WRITTEN TASK: Please quote exactly the lines below from the line containing "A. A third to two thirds" to the line containing "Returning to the", both lines included, and nothing else.

===== DATA IN THIS EXERCISE

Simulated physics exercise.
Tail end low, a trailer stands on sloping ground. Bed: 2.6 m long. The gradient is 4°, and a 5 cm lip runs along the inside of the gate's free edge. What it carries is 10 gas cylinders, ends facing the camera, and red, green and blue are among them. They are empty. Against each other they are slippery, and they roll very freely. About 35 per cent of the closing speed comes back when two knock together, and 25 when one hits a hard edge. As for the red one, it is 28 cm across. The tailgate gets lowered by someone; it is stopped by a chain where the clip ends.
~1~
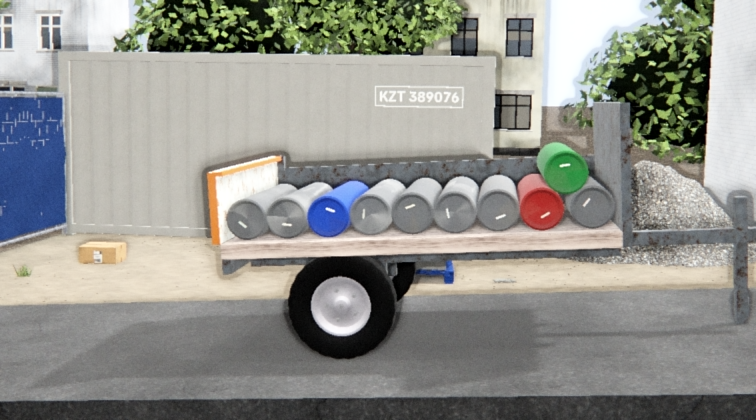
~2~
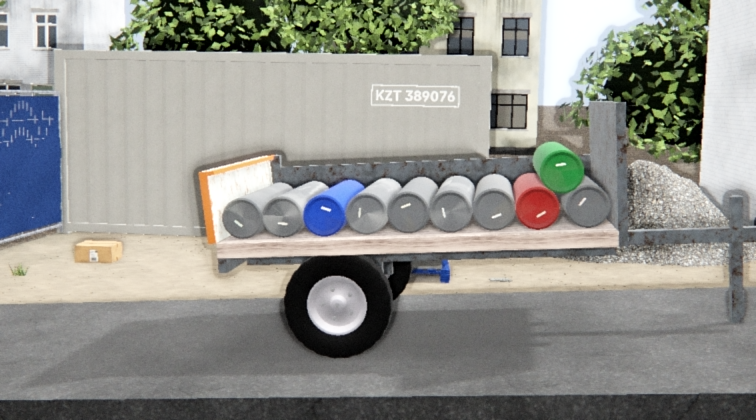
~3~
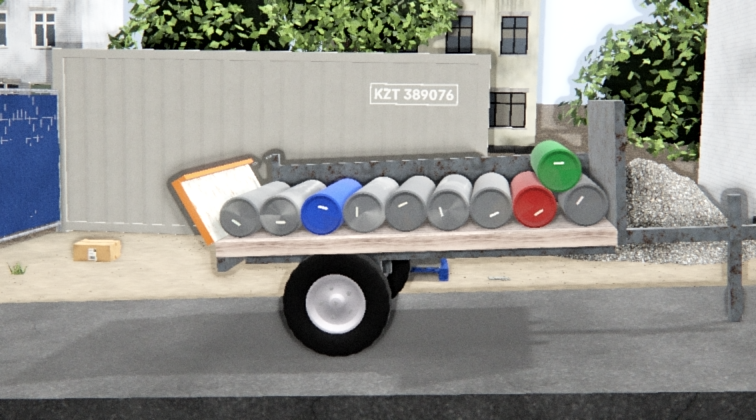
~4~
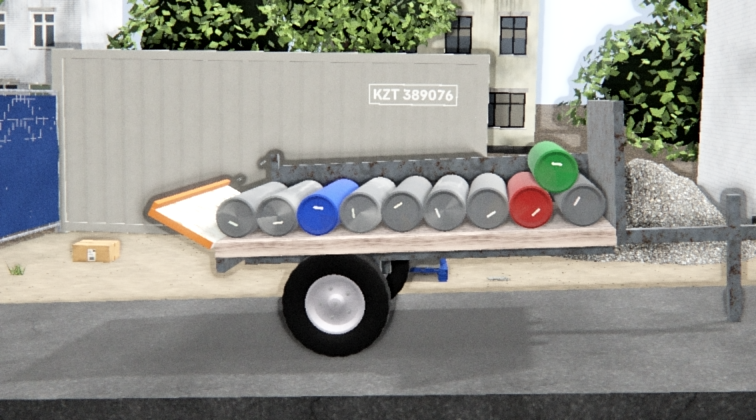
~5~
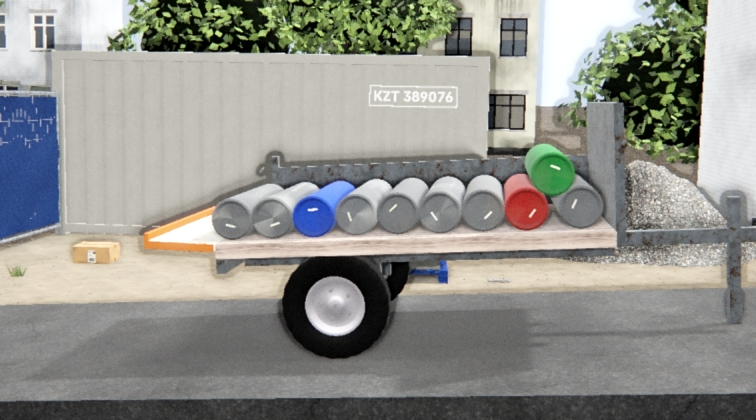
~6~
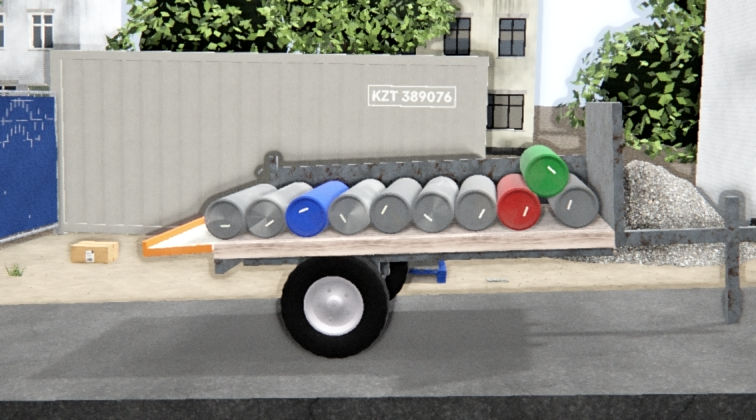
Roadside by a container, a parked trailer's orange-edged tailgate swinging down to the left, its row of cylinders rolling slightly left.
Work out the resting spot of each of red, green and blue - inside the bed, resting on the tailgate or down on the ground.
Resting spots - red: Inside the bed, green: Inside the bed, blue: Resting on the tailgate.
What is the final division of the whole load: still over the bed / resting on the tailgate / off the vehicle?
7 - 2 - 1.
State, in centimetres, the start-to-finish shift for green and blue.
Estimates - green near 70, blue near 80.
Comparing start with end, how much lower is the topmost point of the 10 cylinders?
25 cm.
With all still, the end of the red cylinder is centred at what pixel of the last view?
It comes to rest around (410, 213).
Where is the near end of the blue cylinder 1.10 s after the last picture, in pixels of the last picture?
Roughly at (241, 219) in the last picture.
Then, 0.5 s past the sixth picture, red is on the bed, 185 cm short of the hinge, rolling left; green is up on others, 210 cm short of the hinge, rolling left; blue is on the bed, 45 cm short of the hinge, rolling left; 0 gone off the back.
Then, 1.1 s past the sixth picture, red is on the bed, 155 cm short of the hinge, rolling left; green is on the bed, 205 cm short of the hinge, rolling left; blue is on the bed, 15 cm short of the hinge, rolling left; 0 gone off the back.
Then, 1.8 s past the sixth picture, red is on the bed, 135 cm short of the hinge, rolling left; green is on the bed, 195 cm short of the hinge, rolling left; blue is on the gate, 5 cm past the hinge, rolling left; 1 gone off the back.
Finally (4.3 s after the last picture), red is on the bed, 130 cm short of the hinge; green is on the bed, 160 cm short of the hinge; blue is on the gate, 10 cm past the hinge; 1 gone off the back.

==========
===== DATA IN THIS EXERCISE

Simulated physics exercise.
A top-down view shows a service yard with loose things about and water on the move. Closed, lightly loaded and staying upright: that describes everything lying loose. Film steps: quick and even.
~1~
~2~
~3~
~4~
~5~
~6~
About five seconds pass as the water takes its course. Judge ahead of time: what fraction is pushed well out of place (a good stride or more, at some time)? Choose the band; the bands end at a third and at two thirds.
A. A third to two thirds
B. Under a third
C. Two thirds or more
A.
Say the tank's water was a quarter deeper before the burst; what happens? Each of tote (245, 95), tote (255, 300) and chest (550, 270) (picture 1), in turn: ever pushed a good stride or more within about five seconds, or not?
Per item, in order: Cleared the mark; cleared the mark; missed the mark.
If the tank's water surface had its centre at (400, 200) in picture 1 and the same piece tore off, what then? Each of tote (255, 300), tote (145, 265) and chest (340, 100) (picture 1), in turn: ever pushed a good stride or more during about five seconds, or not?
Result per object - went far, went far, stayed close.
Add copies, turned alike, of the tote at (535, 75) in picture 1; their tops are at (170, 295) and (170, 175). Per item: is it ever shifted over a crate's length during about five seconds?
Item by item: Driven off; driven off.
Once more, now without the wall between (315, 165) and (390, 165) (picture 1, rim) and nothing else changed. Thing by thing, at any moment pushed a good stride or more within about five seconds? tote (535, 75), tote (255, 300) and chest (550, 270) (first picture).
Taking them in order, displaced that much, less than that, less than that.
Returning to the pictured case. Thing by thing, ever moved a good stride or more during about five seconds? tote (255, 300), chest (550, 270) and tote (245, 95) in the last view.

==========

SOLUTION TO THIS EXERCISE:
A. A third to two thirds
B. Under a third
C. Two thirds or more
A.
Say the tank's water was a quarter deeper before the burst; what happens? Each of tote (245, 95), tote (255, 300) and chest (550, 270) (picture 1), in turn: ever pushed a good stride or more within about five seconds, or not?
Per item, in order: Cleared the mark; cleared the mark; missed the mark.
If the tank's water surface had its centre at (400, 200) in picture 1 and the same piece tore off, what then? Each of tote (255, 300), tote (145, 265) and chest (340, 100) (picture 1), in turn: ever pushed a good stride or more during about five seconds, or not?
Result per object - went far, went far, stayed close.
Add copies, turned alike, of the tote at (535, 75) in picture 1; their tops are at (170, 295) and (170, 175). Per item: is it ever shifted over a crate's length during about five seconds?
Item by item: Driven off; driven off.
Once more, now without the wall between (315, 165) and (390, 165) (picture 1, rim) and nothing else changed. Thing by thing, at any moment pushed a good stride or more within about five seconds? tote (535, 75), tote (255, 300) and chest (550, 270) (first picture).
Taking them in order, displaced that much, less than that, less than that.
Returning to the pictured case. Thing by thing, ever moved a good stride or more during about five seconds? tote (255, 300), chest (550, 270) and tote (245, 95) in the last view.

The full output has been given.